Challenge:
Write out the material again word for word, dropping any images it holds.

Data extract:
........

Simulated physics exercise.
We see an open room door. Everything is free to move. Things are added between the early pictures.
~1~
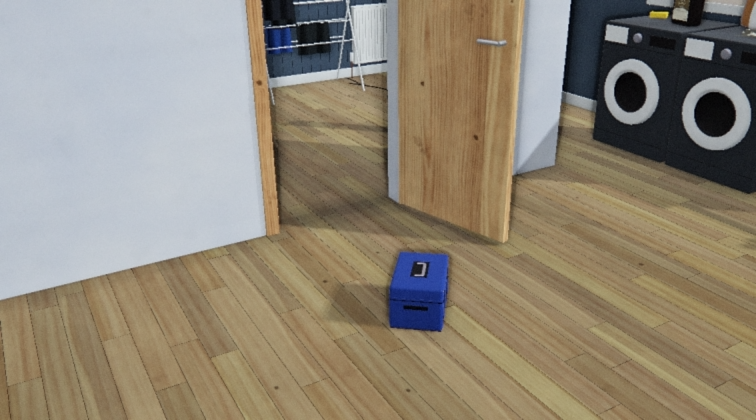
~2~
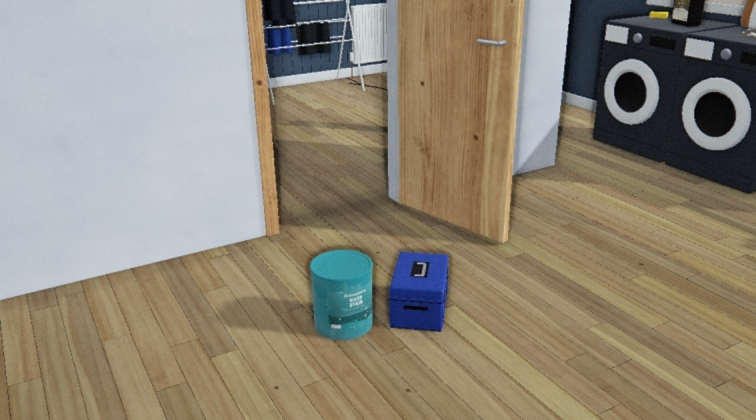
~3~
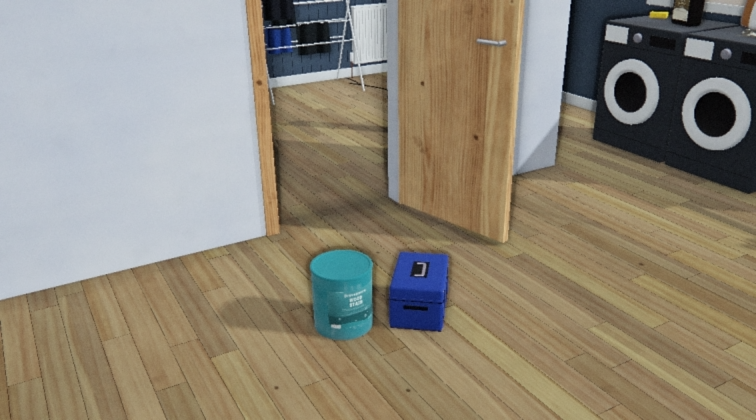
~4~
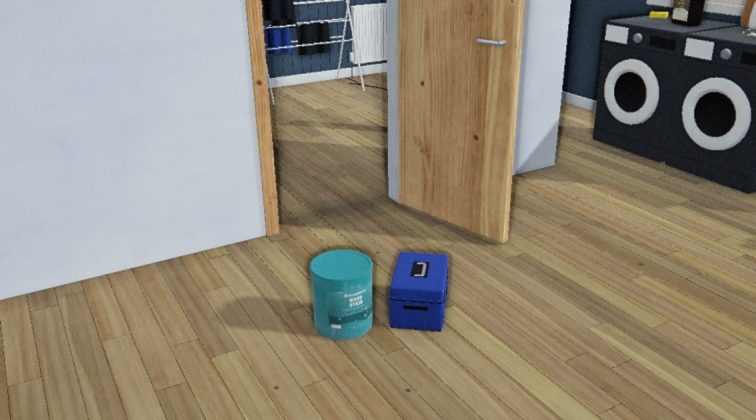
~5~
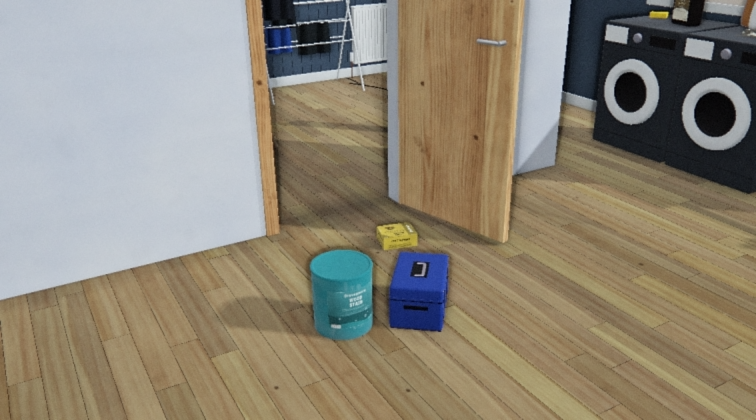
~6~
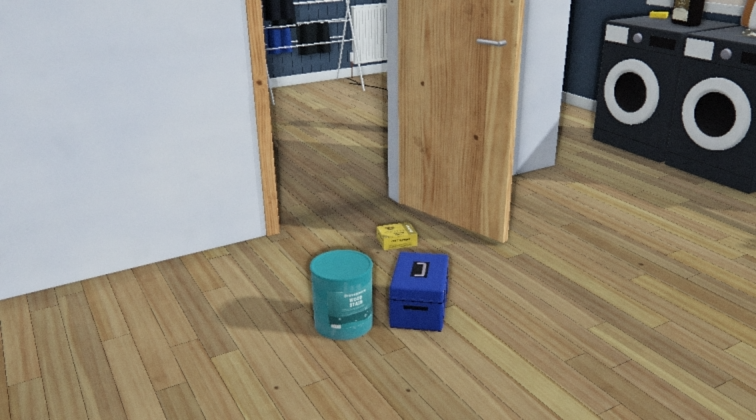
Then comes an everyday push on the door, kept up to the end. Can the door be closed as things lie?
It shuts.
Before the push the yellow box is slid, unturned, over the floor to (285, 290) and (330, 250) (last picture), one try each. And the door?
First, it reaches the frame; second, it stops short.
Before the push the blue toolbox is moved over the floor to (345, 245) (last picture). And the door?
Then it stops short.
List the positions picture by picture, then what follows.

........

Exercise answer:
Simulated physics exercise.
We see an open room door. Everything is free to move. Things are added between the early pictures.
~1~
~2~
~3~
~4~
~5~
~6~
Then comes an everyday push on the door, kept up to the end. Can the door be closed as things lie?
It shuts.
Before the push the yellow box is slid, unturned, over the floor to (285, 290) and (330, 250) (last picture), one try each. And the door?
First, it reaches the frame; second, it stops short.
Before the push the blue toolbox is moved over the floor to (345, 245) (last picture). And the door?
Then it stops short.
List the positions picture by picture, then what follows.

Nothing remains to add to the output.